--- WHAT THE TASK REQUIRES ---
Set down the data below without change, skipping the pictures it holds.

==========

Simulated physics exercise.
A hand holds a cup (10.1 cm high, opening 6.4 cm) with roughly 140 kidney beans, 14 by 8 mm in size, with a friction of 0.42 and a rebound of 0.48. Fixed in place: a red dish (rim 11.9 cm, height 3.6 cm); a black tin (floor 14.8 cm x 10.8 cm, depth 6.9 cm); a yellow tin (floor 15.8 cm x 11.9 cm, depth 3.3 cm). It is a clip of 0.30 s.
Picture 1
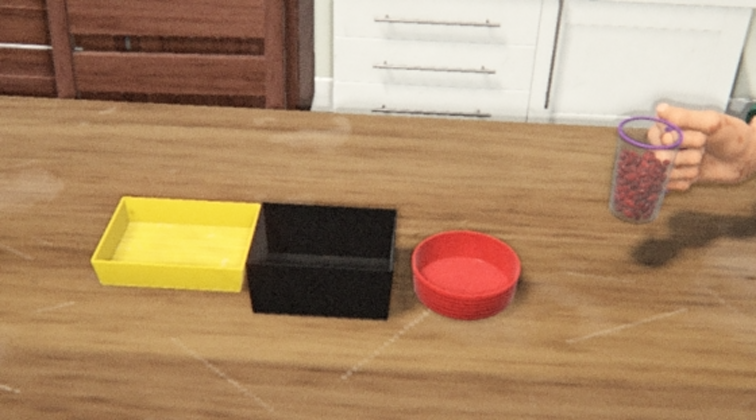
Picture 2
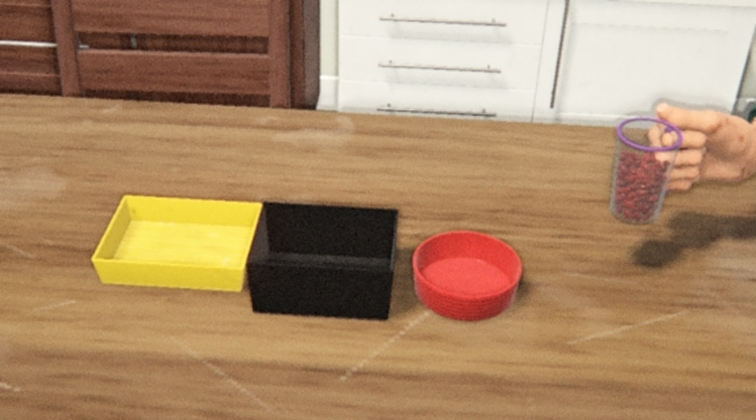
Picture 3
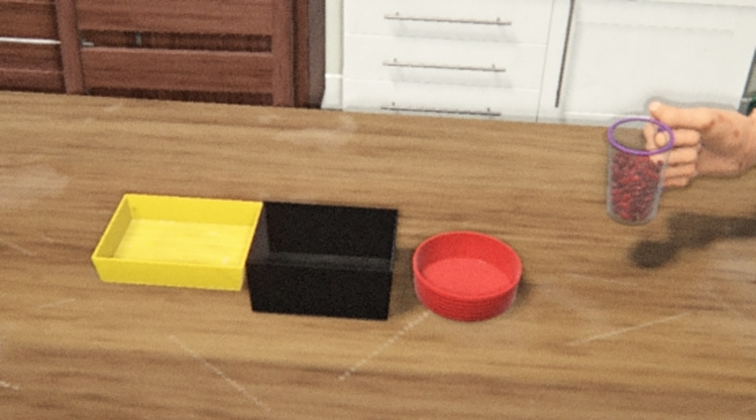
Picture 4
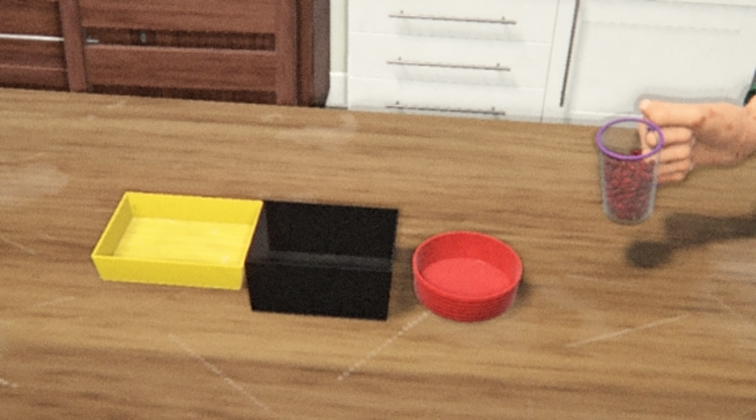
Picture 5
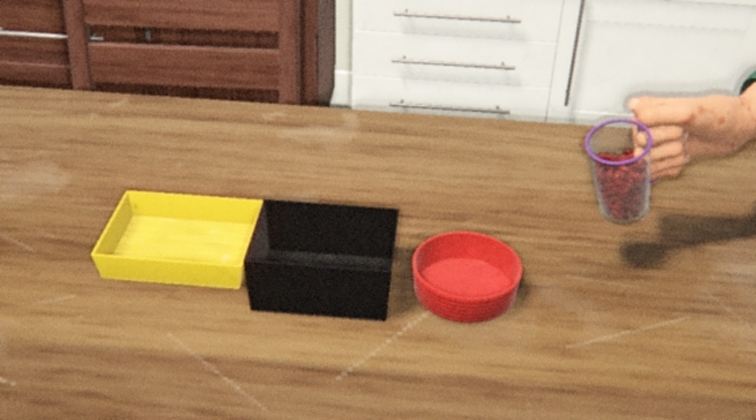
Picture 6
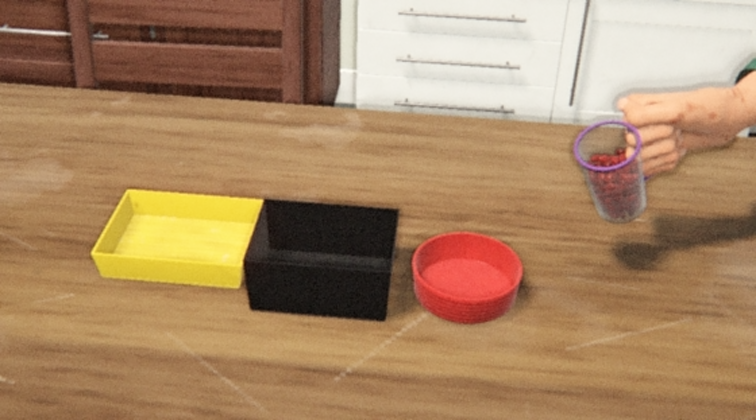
The clip shows a hand holding a clear cup of small red beans to the right of a red dish, a black tin and a yellow tin; the hand moves the cup slightly left while gradually tilting it toward the front left.
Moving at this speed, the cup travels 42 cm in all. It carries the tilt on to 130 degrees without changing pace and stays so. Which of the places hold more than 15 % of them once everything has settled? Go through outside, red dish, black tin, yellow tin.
More than 15 %? Outside: Yes; red dish: Yes; black tin: No; yellow tin: No.
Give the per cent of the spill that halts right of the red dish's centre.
I'd put it near 0 per cent of the spill.
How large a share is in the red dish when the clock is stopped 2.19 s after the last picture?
Share at that moment: Near 75 per cent.
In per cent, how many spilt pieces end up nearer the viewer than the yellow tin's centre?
Share: Around 80 %.
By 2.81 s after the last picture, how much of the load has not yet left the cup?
Around 0 in a hundred remain.
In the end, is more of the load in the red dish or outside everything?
The larger share ends up in the red dish.
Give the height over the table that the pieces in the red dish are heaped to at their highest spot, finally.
The top of the heap ends about 3.0 cm up.
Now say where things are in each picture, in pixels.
In the first picture, cup at (645, 159); tilt 0 degrees; moved 0.0 cm; lip at (631, 141); top of the load at (623, 157); red dish at (466, 262); black tin at (325, 235); yellow tin at (180, 232).
In the second picture, cup at (644, 161); tilt 2 degrees; moved 0.3 cm; lip at (629, 143); top of the load at (630, 158).
In the third picture, cup at (637, 165); tilt 6 degrees; moved 1.0 cm; low side front left; lip at (620, 147); top of the load at (625, 158).
In the fourth picture, cup at (629, 169); tilt 13 degrees; moved 1.9 cm; low side front left; lip at (608, 152); top of the load at (632, 159).
In the fifth picture, cup at (621, 173); tilt 19 degrees; moved 2.8 cm; low side front left; lip at (596, 158); top of the load at (638, 159).
In the sixth picture, cup at (615, 177); tilt 26 degrees; moved 3.6 cm; low side front left; lip at (585, 164); top of the load at (603, 159); red dish at (467, 265); black tin at (324, 234); yellow tin at (181, 226).
Then, 0.84 s after the last picture, tilt 118 degrees; cup 90 %, red dish 5 %, in the air 5 %; middle of all pieces near (495, 183).
Then, 1.54 s after the last picture, tilt 130 degrees; outside 25 %, red dish 75 %; middle of all pieces near (440, 286).
Then, 2.19 s after the last picture, tilt 130 degrees; outside 25 %, red dish 75 %; middle of all pieces near (440, 286).
Then, 2.81 s after the last picture, tilt 130 degrees; outside 25 %, red dish 75 %; middle of all pieces near (440, 286).
In the end, yellow tin 0 %, cup 0 %, outside 25 %, red dish 75 %, black tin 0 %.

==========

--- WORKED ANSWER ---
Simulated physics exercise.
A hand holds a cup (10.1 cm high, opening 6.4 cm) with roughly 140 kidney beans, 14 by 8 mm in size, with a friction of 0.42 and a rebound of 0.48. Fixed in place: a red dish (rim 11.9 cm, height 3.6 cm); a black tin (floor 14.8 cm x 10.8 cm, depth 6.9 cm); a yellow tin (floor 15.8 cm x 11.9 cm, depth 3.3 cm). It is a clip of 0.30 s.
Picture 1
Picture 2
Picture 3
Picture 4
Picture 5
Picture 6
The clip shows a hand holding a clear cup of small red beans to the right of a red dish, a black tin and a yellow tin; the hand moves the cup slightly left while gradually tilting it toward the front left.
Moving at this speed, the cup travels 42 cm in all. It carries the tilt on to 130 degrees without changing pace and stays so. Which of the places hold more than 15 % of them once everything has settled? Go through outside, red dish, black tin, yellow tin.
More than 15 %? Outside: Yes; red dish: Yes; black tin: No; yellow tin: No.
Give the per cent of the spill that halts right of the red dish's centre.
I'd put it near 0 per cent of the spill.
How large a share is in the red dish when the clock is stopped 2.19 s after the last picture?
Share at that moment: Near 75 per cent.
In per cent, how many spilt pieces end up nearer the viewer than the yellow tin's centre?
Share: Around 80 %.
By 2.81 s after the last picture, how much of the load has not yet left the cup?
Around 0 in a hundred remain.
In the end, is more of the load in the red dish or outside everything?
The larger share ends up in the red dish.
Give the height over the table that the pieces in the red dish are heaped to at their highest spot, finally.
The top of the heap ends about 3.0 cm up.
Now say where things are in each picture, in pixels.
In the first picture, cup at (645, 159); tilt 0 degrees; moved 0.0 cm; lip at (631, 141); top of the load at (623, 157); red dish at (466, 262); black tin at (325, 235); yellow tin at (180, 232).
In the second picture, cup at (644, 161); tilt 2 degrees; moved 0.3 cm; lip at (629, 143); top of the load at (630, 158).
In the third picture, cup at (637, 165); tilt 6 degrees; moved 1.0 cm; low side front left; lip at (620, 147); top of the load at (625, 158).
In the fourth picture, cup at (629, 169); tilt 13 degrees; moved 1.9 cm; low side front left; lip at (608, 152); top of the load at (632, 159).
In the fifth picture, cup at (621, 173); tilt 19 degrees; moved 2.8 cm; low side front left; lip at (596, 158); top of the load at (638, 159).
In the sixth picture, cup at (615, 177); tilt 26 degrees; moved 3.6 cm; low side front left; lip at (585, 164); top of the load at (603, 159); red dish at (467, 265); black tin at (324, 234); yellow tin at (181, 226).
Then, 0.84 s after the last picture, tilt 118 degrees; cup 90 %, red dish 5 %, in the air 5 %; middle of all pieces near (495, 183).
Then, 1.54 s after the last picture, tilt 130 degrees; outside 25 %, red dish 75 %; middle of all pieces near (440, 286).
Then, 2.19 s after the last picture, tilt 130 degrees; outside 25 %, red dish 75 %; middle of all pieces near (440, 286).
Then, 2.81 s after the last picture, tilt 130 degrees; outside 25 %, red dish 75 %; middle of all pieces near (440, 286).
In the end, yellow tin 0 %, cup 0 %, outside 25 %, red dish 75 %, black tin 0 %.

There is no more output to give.